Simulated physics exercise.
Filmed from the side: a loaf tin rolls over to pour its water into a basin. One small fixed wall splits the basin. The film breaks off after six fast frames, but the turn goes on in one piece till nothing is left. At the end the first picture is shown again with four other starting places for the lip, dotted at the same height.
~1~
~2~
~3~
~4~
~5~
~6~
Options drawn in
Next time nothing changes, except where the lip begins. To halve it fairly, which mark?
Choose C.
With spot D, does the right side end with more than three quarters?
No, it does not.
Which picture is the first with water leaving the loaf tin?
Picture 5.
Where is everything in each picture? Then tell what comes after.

== == ==

DIRECTION - Give only a number: how many lines of the data hold the string "after"?

WRITTEN ANSWER - 2